■ **Material for this exercise**

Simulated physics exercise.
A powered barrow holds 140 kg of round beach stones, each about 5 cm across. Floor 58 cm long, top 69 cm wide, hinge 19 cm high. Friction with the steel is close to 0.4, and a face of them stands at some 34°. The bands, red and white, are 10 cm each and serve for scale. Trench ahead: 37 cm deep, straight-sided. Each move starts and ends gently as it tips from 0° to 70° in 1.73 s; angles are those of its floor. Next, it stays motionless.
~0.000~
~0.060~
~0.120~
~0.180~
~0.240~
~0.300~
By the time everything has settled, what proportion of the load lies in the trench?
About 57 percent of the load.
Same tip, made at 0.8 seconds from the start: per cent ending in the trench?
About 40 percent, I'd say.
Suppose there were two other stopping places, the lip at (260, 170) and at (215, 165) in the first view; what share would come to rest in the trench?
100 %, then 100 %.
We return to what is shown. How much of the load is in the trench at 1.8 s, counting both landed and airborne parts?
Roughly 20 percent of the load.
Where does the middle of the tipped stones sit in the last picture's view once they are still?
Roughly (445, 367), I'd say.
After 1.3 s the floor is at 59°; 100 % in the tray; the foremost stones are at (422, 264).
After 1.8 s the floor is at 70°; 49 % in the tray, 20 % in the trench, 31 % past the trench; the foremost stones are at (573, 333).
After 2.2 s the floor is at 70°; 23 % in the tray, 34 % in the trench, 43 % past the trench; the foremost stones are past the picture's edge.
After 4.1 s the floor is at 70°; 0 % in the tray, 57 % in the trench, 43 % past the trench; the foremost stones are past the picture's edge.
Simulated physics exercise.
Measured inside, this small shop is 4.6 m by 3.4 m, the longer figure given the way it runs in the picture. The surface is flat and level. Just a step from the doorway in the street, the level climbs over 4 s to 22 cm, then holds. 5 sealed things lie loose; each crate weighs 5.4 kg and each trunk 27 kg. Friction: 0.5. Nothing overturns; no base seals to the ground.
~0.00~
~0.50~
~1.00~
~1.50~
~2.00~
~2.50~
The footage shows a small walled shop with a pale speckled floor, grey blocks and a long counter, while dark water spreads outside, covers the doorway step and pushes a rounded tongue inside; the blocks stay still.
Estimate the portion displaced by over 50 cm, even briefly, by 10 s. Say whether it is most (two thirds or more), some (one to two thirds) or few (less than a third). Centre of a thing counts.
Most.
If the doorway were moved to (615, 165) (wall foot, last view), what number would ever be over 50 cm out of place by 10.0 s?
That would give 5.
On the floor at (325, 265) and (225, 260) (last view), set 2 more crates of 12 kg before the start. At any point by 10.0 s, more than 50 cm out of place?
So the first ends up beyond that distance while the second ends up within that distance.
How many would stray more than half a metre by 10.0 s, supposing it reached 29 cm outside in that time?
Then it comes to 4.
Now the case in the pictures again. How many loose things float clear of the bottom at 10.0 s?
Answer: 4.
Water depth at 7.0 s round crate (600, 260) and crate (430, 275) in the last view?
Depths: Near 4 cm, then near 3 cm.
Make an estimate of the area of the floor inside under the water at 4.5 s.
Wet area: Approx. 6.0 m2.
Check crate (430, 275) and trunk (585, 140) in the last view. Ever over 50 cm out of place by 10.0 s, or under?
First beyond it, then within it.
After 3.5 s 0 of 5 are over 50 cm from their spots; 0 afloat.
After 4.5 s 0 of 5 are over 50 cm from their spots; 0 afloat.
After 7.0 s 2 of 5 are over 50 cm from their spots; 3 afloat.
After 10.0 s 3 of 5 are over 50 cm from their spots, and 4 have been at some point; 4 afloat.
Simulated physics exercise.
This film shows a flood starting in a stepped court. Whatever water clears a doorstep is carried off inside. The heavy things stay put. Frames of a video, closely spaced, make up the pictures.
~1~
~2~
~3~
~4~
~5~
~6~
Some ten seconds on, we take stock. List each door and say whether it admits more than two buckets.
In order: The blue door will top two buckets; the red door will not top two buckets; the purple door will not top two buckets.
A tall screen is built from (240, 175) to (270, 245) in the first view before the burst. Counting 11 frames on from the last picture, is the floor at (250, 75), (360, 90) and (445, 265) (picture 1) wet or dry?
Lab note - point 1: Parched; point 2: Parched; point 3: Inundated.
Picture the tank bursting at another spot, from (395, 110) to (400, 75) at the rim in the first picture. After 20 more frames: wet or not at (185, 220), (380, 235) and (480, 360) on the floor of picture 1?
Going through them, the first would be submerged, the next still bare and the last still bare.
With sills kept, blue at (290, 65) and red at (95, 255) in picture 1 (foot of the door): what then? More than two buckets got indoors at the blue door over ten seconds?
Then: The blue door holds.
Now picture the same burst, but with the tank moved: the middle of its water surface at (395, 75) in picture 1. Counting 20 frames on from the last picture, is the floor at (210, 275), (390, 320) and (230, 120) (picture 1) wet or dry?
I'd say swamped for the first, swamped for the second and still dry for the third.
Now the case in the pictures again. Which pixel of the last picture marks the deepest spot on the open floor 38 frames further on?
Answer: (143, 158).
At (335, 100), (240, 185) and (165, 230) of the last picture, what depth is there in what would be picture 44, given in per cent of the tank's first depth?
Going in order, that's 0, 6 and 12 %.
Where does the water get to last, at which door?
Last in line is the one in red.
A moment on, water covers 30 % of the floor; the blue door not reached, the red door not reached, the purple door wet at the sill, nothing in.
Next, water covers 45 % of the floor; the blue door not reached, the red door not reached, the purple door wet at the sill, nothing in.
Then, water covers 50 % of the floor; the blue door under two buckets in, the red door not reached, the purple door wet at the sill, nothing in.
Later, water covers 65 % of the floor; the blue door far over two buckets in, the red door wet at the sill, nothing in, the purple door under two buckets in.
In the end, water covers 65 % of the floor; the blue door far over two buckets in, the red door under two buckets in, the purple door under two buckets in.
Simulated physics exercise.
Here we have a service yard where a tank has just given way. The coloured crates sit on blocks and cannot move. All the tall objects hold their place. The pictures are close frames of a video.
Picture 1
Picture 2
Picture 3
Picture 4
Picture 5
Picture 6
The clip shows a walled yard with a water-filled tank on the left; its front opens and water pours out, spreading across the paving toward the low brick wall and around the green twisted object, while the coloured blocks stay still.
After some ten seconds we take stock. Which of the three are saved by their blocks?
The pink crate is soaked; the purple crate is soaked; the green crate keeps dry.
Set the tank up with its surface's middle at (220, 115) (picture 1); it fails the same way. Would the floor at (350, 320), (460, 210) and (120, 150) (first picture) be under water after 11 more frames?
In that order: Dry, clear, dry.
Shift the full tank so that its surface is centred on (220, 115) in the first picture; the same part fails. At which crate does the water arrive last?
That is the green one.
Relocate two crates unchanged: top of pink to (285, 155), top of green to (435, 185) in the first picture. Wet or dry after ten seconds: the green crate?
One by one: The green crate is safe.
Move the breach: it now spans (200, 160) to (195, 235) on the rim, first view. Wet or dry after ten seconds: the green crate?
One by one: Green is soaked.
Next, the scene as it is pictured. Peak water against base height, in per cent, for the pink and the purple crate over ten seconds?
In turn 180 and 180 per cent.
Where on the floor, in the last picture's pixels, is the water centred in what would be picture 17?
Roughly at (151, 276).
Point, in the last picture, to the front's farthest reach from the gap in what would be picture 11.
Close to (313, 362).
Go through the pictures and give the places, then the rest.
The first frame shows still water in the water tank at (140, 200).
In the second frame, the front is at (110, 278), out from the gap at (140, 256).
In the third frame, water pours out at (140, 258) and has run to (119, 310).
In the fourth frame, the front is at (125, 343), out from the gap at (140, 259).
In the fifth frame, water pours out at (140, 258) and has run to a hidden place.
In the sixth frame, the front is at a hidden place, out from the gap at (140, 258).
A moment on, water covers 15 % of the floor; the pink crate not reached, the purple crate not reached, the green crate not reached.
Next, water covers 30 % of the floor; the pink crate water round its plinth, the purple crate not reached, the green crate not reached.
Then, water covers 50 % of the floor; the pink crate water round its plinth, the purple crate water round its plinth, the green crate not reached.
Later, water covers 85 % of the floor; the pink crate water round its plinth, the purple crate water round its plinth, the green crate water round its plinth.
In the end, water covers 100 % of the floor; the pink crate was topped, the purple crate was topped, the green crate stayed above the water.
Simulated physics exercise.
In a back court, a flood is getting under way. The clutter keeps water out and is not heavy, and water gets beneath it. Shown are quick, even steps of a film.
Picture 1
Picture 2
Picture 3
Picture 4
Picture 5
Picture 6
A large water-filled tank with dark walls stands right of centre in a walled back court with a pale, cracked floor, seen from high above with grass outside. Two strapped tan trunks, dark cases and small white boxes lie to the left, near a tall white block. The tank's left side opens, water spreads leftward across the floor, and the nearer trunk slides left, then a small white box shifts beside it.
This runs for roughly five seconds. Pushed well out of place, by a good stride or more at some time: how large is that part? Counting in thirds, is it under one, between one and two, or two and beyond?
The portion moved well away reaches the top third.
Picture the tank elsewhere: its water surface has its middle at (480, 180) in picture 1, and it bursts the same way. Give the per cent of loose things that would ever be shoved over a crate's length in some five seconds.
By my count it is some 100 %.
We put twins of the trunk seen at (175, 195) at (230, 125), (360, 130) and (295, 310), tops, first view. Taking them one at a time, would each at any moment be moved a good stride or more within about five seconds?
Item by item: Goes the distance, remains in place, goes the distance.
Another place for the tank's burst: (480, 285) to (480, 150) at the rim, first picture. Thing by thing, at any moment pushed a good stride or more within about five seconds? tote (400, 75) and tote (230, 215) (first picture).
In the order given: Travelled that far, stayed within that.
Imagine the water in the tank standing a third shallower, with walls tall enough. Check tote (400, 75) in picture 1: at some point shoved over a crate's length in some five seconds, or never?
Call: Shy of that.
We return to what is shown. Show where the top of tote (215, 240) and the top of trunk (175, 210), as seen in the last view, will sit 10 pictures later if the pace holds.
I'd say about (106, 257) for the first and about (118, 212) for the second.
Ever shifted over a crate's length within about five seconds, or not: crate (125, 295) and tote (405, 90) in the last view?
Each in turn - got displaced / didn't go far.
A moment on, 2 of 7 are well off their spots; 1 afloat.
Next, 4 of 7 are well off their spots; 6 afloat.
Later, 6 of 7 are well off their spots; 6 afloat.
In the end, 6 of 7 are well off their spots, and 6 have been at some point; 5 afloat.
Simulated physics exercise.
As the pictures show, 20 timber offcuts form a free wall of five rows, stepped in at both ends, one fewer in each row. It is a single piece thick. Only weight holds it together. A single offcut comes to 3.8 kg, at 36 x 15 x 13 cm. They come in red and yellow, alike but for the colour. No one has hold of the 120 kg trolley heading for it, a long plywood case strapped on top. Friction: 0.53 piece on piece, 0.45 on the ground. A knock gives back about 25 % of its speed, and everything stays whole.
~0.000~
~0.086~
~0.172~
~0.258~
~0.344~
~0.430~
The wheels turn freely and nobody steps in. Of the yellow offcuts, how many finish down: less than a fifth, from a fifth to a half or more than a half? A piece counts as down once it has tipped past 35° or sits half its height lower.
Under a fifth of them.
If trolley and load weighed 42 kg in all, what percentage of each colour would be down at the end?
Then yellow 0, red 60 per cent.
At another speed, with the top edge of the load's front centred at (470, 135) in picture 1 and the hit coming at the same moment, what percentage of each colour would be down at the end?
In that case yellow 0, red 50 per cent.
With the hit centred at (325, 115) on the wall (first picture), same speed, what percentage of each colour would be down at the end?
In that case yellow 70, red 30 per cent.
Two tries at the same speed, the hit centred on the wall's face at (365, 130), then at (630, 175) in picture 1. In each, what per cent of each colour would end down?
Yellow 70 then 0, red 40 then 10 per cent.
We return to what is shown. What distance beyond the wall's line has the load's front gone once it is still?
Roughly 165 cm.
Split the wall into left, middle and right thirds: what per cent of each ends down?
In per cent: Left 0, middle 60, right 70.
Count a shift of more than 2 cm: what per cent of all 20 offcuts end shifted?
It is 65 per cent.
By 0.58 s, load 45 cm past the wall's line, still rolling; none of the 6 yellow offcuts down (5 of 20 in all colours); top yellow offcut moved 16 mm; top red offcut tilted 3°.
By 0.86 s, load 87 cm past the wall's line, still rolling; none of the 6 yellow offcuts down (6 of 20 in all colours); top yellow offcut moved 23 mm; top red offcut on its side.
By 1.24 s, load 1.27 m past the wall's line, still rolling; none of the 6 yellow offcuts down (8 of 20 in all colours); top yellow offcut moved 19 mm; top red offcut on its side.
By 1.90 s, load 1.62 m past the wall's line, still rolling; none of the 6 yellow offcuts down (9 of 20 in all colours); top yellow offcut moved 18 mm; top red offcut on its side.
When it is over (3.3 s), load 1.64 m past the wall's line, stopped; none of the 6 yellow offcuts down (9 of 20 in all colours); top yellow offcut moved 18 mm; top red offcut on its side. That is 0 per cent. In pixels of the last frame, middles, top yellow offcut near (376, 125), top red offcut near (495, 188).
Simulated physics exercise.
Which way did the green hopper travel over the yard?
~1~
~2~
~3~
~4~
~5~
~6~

■ **Brief**
Which lines hold the word "heavy"? Show each one.

■ **Exercise output**
This film shows a flood starting in a stepped court. Whatever water clears a doorstep is carried off inside. The heavy things stay put. Frames of a video, closely spaced, make up the pictures.
In a back court, a flood is getting under way. The clutter keeps water out and is not heavy, and water gets beneath it. Shown are quick, even steps of a film.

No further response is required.